--- Start of Material provided ---

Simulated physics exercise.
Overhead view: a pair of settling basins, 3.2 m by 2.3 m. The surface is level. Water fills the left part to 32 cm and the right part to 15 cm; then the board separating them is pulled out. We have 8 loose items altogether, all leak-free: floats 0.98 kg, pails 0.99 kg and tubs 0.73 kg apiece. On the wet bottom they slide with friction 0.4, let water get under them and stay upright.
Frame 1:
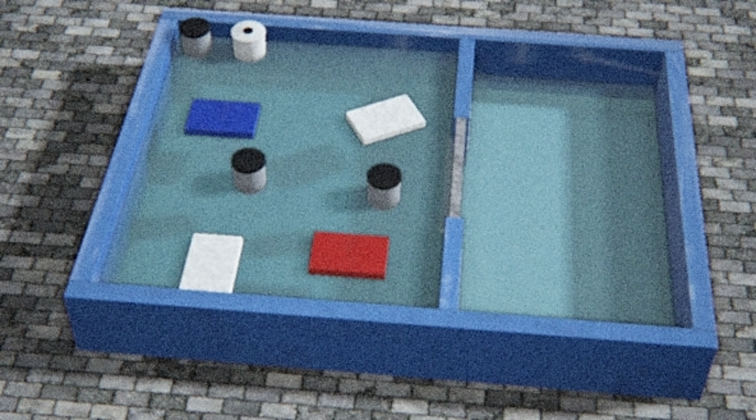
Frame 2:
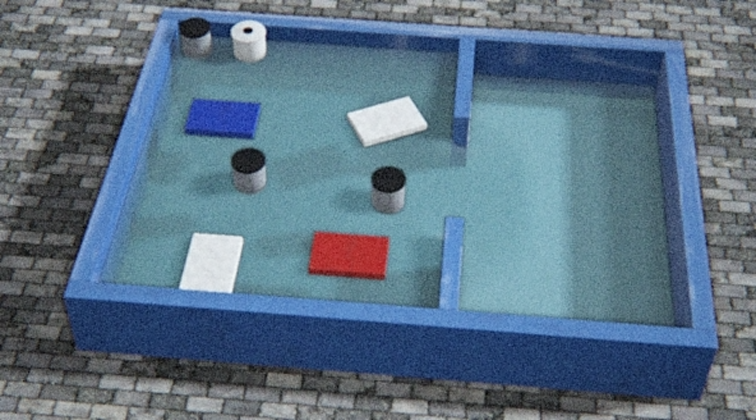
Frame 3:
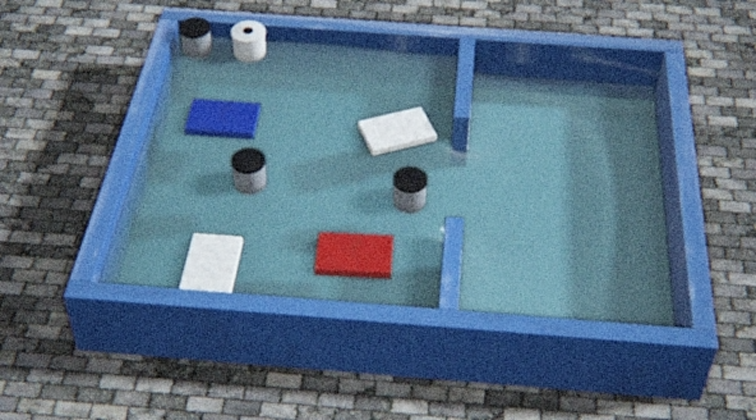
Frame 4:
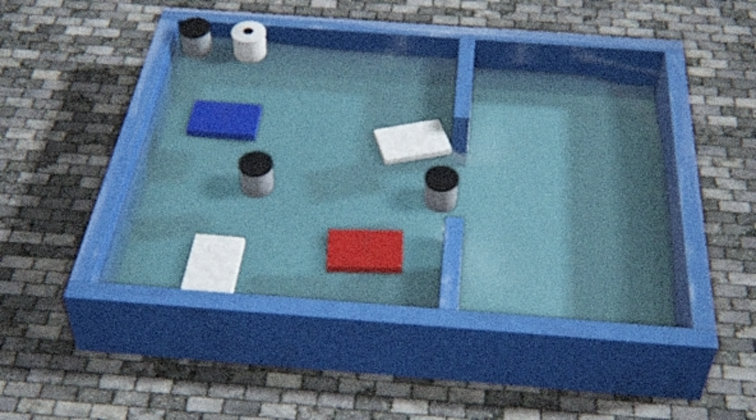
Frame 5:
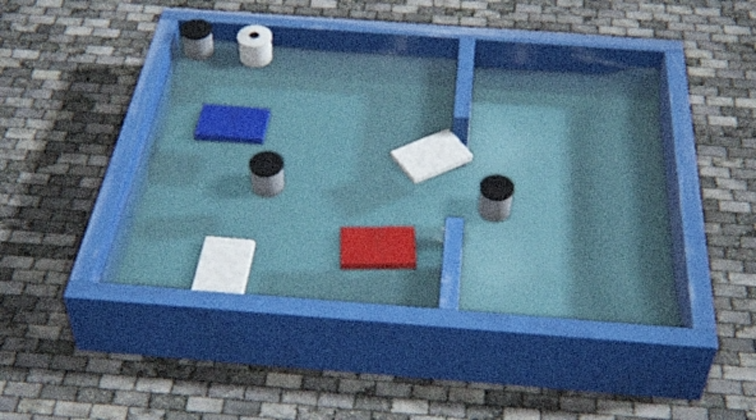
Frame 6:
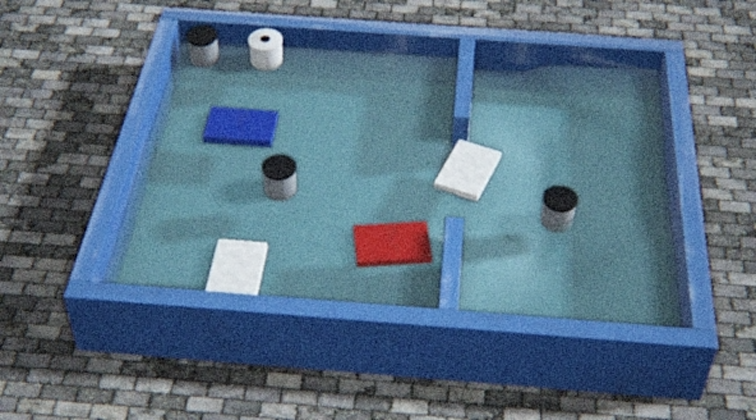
A grey gate in the pool's dividing wall disappeared, then a black-topped tub drifted right through the gap, a white slab followed into the opening, and the red and blue slabs slid slightly right.
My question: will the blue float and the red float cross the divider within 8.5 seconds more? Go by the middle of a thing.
Blue float remains behind; red float remains behind.
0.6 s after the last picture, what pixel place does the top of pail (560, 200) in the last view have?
(610, 206), roughly.
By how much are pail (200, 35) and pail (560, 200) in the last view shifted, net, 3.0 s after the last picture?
5 cm, 60 cm.
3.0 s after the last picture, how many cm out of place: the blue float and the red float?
About 5 cm and 30 cm, respectively.
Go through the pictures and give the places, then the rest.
The blue float at (223, 116) floats; the red float at (349, 253), afloat; 32 cm deep round most things; 0 of 8 have shifted, in the first picture.
The blue float at (223, 116), afloat; the red float at (349, 253), afloat; 32 cm deep round most things; 0 of 8 have shifted, in the second picture.
The blue float at (223, 116), afloat; the red float at (354, 252), afloat, 4 cm from its start; 32 cm deep round most things; 2 of 8 have shifted, in the third picture.
The blue float at (225, 118), afloat; the red float at (365, 248), afloat, 11 cm from its start; about 1820 L in view; 3 of 8 have shifted, in the fourth picture.
The blue float at (233, 122), afloat, 6 cm from its start; the red float at (378, 245), afloat, 19 cm from its start; about 1820 L in view; 6 of 8 have shifted, in the fifth picture.
The blue float at (241, 124) floats, 11 cm from its start; the red float at (392, 242) floats, 28 cm from its start; about 1820 L in view; 7 of 8 have shifted, in the sixth picture.
Then, 0.6 s after the last picture the blue float is near (254, 130), 0.2 m from its start, afloat; the red float is near (409, 223), 0.4 m from its start, afloat; 2 of 8 are over the mark; 8 afloat.
Then, 3.0 s after the last picture the blue float is near (234, 122), 0.1 m from its start, afloat; the red float is near (322, 221), 0.3 m from its start, afloat; 2 of 8 are over the mark; 8 afloat.
Then, 5.5 s after the last picture the blue float is near (241, 115), 0.1 m from its start, afloat; the red float is near (385, 227), 0.3 m from its start, afloat; 2 of 8 are over the mark; 8 afloat.
Then, 8.5 s after the last picture the blue float is near (279, 97), 0.4 m from its start, afloat; the red float is near (334, 182), 0.6 m from its start, afloat; 2 of 8 are over the mark; 8 afloat.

--- End of Material provided ---

Exclude the images and reproduce the remaining data exactly.

Simulated physics exercise.
Overhead view: a pair of settling basins, 3.2 m by 2.3 m. The surface is level. Water fills the left part to 32 cm and the right part to 15 cm; then the board separating them is pulled out. We have 8 loose items altogether, all leak-free: floats 0.98 kg, pails 0.99 kg and tubs 0.73 kg apiece. On the wet bottom they slide with friction 0.4, let water get under them and stay upright.
Frame 1:
Frame 2:
Frame 3:
Frame 4:
Frame 5:
Frame 6:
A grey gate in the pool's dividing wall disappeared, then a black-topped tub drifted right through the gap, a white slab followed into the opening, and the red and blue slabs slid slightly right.
My question: will the blue float and the red float cross the divider within 8.5 seconds more? Go by the middle of a thing.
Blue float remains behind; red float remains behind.
0.6 s after the last picture, what pixel place does the top of pail (560, 200) in the last view have?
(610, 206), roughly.
By how much are pail (200, 35) and pail (560, 200) in the last view shifted, net, 3.0 s after the last picture?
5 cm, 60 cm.
3.0 s after the last picture, how many cm out of place: the blue float and the red float?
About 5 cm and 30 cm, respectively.
Go through the pictures and give the places, then the rest.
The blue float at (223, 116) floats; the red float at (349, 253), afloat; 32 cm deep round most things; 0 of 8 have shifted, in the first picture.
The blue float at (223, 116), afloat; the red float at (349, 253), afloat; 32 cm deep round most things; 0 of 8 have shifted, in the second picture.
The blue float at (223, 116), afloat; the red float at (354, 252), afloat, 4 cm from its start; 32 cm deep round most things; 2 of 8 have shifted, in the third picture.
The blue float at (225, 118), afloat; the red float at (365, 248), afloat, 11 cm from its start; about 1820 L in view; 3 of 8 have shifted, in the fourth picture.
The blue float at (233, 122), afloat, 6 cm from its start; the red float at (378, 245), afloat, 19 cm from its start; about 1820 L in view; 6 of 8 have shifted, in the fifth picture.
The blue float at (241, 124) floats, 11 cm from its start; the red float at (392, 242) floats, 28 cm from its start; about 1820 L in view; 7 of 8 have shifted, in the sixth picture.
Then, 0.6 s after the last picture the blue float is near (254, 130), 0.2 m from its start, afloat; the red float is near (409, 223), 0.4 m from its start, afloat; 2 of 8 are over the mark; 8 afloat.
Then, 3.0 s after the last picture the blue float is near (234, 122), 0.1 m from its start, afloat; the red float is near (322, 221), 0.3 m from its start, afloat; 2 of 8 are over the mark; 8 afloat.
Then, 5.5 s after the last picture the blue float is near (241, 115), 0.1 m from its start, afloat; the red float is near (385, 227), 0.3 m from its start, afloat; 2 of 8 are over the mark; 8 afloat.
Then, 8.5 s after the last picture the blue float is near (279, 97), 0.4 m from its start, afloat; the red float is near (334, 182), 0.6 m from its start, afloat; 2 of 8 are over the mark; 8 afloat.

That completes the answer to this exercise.